=== SUPPLIED RECORDS ===

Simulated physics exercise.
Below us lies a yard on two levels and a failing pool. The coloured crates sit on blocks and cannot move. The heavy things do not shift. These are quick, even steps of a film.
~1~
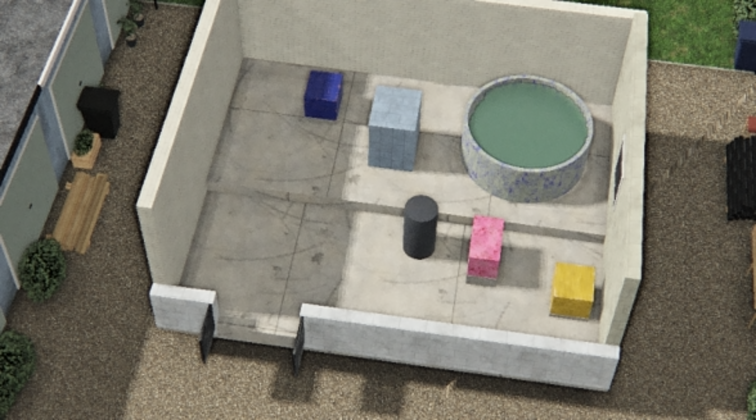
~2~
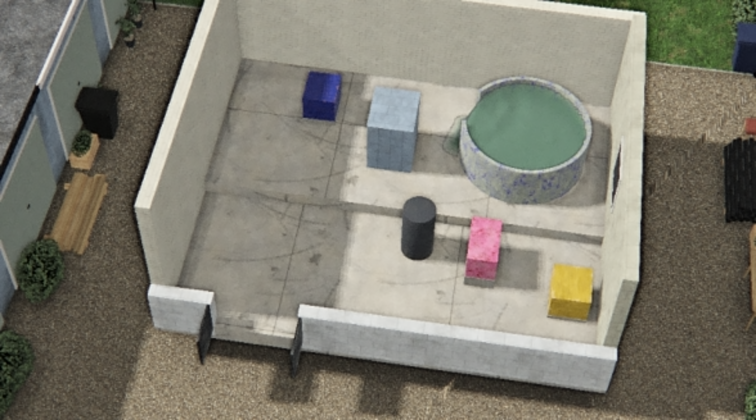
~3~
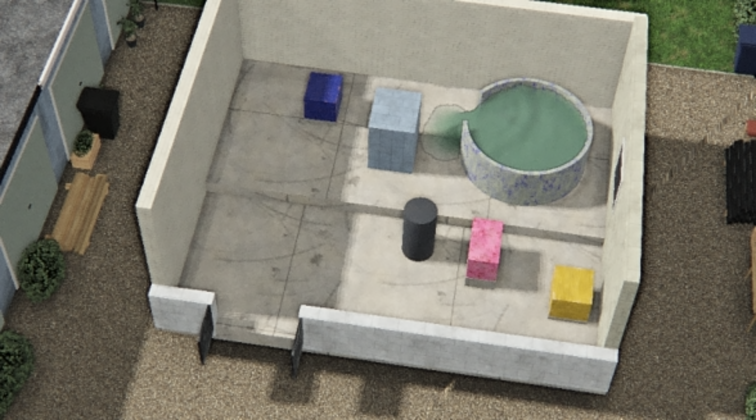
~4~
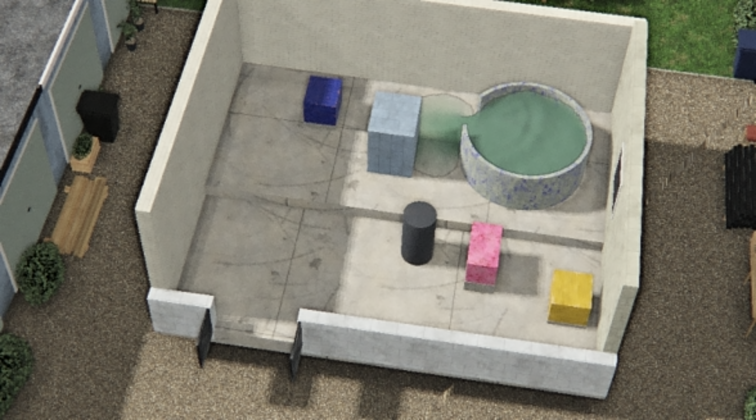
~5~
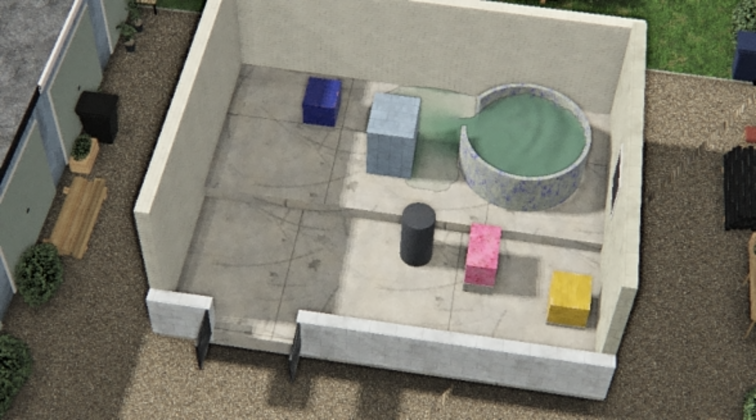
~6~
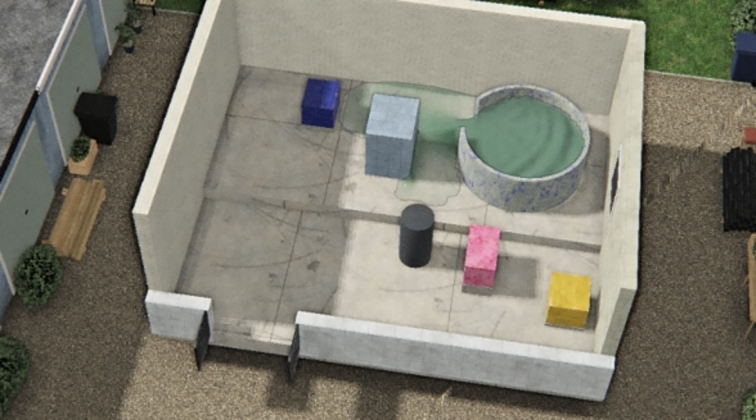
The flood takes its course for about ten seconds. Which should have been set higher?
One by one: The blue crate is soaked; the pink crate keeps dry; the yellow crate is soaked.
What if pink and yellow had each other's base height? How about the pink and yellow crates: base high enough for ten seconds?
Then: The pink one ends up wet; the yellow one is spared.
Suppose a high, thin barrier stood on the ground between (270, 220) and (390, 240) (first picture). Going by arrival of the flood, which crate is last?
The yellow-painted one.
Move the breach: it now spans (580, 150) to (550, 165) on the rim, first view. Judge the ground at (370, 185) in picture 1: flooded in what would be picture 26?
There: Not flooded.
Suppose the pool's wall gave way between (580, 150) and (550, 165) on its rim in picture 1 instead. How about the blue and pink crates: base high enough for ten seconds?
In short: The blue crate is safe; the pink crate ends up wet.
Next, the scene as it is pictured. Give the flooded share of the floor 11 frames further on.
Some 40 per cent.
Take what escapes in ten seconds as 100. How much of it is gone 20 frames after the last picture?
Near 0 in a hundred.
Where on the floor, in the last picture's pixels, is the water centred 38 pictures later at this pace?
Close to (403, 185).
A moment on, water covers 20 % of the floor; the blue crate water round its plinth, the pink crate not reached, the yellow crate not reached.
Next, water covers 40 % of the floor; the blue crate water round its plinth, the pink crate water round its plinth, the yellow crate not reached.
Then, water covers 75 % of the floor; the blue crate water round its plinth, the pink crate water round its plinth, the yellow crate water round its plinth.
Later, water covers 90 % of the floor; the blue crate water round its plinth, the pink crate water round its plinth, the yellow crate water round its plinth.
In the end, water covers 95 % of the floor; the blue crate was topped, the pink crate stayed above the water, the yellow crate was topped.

===
=== SUPPLIED RECORDS ===

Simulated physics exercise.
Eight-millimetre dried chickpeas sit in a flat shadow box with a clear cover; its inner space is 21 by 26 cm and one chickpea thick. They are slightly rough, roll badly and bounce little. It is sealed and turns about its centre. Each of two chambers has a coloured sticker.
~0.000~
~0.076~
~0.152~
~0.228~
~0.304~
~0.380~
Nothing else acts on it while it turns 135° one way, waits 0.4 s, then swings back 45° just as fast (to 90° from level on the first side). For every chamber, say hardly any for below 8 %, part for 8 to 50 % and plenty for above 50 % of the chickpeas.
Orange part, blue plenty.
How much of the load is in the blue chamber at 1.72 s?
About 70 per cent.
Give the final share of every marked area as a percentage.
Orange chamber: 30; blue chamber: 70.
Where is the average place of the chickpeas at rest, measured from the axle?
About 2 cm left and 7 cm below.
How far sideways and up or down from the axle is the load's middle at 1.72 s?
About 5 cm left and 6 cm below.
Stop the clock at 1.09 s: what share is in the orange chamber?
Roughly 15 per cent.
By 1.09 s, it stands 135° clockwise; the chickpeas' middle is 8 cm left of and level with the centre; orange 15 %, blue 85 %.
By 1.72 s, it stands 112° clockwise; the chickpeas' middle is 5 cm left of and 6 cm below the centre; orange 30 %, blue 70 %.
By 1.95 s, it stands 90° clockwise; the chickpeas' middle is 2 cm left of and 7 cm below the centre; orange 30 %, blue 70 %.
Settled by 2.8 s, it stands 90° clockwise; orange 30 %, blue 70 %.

===

DIRECTIONS FOR THIS TASK — Where a line contains "coloured", copy that line.

SOLUTION TO THIS EXERCISE —
Below us lies a yard on two levels and a failing pool. The coloured crates sit on blocks and cannot move. The heavy things do not shift. These are quick, even steps of a film.
Eight-millimetre dried chickpeas sit in a flat shadow box with a clear cover; its inner space is 21 by 26 cm and one chickpea thick. They are slightly rough, roll badly and bounce little. It is sealed and turns about its centre. Each of two chambers has a coloured sticker.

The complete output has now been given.